(begin)
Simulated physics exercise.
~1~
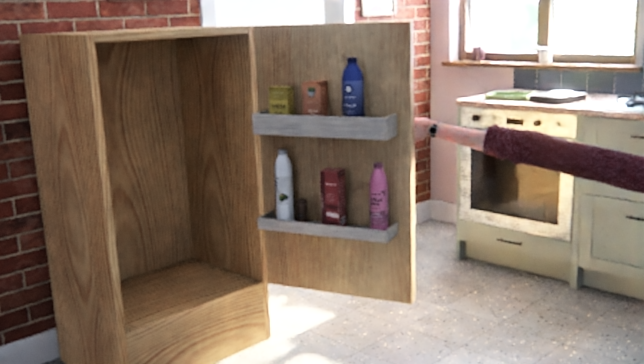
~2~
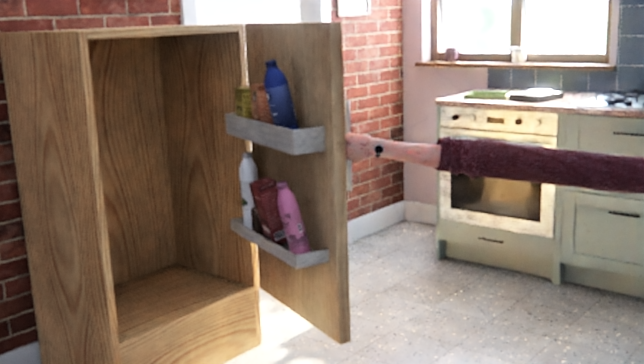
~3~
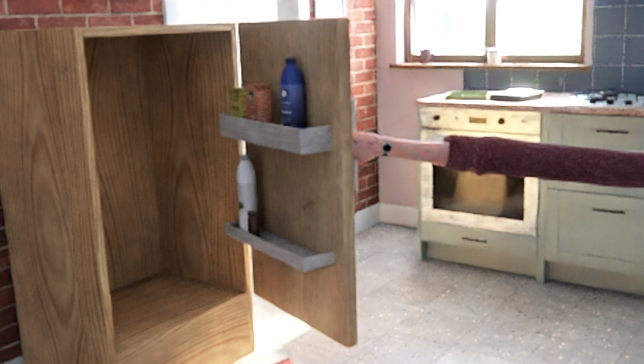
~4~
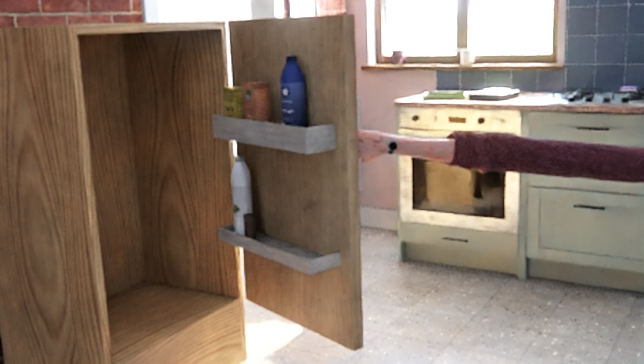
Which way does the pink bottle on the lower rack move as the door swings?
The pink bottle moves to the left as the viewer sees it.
(end)
Written instruction →
Output the material word for word, omitting its pictures.

Written response →
Simulated physics exercise.
~1~
~2~
~3~
~4~
Which way does the pink bottle on the lower rack move as the door swings?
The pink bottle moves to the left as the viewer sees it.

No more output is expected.